** START Input **
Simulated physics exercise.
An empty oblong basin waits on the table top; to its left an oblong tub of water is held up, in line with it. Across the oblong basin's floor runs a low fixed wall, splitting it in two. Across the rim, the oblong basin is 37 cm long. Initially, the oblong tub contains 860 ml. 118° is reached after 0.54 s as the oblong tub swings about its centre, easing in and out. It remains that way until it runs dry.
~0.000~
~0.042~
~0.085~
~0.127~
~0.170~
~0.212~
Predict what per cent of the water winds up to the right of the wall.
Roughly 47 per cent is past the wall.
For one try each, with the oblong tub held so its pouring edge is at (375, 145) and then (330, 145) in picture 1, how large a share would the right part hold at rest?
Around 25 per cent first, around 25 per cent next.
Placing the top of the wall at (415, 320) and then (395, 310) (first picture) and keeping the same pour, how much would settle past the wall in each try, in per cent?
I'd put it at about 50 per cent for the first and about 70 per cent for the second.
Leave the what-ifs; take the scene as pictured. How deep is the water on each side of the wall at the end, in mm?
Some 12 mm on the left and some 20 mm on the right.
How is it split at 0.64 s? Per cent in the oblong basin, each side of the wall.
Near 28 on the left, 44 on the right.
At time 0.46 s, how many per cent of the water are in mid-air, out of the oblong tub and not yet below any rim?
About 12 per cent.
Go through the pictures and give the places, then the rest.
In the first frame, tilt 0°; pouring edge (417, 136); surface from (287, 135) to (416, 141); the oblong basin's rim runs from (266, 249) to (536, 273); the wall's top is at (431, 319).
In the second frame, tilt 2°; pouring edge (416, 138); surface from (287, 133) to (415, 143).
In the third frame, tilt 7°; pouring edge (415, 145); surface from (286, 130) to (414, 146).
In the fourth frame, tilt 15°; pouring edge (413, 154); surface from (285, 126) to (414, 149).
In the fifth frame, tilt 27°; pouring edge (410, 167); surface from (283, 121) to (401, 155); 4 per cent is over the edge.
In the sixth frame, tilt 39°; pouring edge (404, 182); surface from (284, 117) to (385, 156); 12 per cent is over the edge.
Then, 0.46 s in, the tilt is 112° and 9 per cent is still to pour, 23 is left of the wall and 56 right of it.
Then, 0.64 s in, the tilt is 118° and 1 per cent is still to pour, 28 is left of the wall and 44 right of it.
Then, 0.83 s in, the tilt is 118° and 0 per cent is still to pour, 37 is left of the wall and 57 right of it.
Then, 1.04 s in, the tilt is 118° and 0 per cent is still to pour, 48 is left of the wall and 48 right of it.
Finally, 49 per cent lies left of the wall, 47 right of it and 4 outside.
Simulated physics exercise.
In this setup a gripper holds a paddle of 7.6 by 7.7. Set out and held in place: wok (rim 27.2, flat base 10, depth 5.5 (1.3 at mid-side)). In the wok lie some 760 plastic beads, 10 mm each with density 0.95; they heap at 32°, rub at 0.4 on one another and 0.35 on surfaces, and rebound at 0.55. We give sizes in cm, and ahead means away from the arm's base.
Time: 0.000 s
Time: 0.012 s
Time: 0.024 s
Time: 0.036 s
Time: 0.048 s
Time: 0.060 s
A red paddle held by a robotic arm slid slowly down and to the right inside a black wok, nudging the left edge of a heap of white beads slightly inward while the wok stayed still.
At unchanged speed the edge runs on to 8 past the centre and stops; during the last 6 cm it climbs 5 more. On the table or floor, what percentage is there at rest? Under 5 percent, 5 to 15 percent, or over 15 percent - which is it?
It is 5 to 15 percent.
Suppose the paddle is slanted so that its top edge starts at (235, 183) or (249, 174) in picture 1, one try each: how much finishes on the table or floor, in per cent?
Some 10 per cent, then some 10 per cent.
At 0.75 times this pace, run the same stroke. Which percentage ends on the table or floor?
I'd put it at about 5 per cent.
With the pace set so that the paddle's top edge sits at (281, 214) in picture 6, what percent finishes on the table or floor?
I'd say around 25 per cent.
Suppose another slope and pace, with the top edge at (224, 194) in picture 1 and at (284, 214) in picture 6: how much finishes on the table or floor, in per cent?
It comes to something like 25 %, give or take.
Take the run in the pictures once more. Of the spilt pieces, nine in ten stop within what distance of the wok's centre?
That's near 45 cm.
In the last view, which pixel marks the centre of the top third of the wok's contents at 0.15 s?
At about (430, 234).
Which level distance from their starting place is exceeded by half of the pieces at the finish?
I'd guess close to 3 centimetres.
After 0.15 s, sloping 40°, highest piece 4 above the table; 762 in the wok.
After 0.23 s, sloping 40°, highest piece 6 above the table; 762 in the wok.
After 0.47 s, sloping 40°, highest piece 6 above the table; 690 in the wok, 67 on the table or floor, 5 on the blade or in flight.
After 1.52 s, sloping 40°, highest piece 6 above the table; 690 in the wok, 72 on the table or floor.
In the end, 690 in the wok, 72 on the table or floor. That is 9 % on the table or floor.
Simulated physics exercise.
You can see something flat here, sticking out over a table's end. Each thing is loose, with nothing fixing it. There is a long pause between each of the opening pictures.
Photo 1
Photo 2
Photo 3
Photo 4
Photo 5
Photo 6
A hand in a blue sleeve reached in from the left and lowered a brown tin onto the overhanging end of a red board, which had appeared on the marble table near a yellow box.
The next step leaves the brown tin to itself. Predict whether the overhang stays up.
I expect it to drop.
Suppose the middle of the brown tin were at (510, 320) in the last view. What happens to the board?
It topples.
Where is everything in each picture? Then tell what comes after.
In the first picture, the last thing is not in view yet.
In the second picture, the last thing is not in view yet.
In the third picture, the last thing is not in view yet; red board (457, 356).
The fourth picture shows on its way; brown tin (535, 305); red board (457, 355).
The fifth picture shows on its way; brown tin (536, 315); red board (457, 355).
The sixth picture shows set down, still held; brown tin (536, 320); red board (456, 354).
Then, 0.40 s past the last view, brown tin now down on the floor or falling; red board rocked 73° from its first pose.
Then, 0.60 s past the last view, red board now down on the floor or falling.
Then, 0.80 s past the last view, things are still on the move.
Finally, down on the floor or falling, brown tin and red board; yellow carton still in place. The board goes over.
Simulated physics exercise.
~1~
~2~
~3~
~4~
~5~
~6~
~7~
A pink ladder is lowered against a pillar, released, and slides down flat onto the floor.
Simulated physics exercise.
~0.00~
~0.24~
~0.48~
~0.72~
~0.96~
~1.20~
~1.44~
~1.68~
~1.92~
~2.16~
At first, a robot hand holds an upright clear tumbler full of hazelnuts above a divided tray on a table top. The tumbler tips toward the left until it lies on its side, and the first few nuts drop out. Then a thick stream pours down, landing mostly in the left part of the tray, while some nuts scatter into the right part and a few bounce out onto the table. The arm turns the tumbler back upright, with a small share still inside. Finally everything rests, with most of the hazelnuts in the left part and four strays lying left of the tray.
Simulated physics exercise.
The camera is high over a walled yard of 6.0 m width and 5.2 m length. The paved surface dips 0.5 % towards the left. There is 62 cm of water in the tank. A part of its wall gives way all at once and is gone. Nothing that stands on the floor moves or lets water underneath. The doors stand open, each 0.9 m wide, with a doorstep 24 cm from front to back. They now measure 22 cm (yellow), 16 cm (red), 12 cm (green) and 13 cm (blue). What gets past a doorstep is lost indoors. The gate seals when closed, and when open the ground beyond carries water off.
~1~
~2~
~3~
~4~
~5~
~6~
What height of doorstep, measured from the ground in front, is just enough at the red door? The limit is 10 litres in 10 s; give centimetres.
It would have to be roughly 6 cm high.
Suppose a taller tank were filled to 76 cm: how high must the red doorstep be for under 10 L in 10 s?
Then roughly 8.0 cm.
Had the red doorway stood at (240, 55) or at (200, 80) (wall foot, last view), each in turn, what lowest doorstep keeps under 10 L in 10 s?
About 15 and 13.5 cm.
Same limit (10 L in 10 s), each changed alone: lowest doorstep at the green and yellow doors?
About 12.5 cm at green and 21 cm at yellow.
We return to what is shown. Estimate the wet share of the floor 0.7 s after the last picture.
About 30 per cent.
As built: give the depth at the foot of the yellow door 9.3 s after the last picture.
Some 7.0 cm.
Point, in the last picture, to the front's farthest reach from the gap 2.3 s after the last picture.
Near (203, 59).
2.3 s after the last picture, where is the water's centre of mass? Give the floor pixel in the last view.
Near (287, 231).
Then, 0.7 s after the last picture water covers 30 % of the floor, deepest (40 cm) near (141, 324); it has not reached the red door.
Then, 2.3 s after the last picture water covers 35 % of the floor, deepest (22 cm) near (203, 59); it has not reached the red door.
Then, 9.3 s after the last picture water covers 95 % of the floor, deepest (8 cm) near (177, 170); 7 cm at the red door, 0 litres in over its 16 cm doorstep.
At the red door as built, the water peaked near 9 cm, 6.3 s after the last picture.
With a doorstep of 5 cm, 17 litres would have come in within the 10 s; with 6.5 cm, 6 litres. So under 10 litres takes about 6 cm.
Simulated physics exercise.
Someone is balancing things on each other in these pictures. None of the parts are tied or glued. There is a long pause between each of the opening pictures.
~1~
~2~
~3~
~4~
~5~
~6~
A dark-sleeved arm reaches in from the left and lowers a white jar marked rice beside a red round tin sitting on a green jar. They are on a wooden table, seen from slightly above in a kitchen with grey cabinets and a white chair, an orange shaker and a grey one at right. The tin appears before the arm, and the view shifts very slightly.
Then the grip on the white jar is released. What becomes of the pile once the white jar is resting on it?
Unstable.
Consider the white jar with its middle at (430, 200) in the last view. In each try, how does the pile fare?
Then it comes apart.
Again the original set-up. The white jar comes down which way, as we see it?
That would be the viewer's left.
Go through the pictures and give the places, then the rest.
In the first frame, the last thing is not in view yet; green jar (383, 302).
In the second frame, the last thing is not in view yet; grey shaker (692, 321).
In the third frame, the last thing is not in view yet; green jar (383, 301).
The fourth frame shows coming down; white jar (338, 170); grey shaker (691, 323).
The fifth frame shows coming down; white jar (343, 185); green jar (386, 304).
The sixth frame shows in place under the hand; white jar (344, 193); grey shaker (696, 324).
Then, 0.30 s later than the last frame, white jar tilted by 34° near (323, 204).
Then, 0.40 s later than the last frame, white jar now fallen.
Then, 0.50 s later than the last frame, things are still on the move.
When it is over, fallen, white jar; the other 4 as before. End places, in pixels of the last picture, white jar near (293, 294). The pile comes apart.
** END Input **
▶ _Do this_: A line counts if it holds the word "pause". Work out how many lines in the listing count, and give only that number.

▶ _Solution for this task_: 2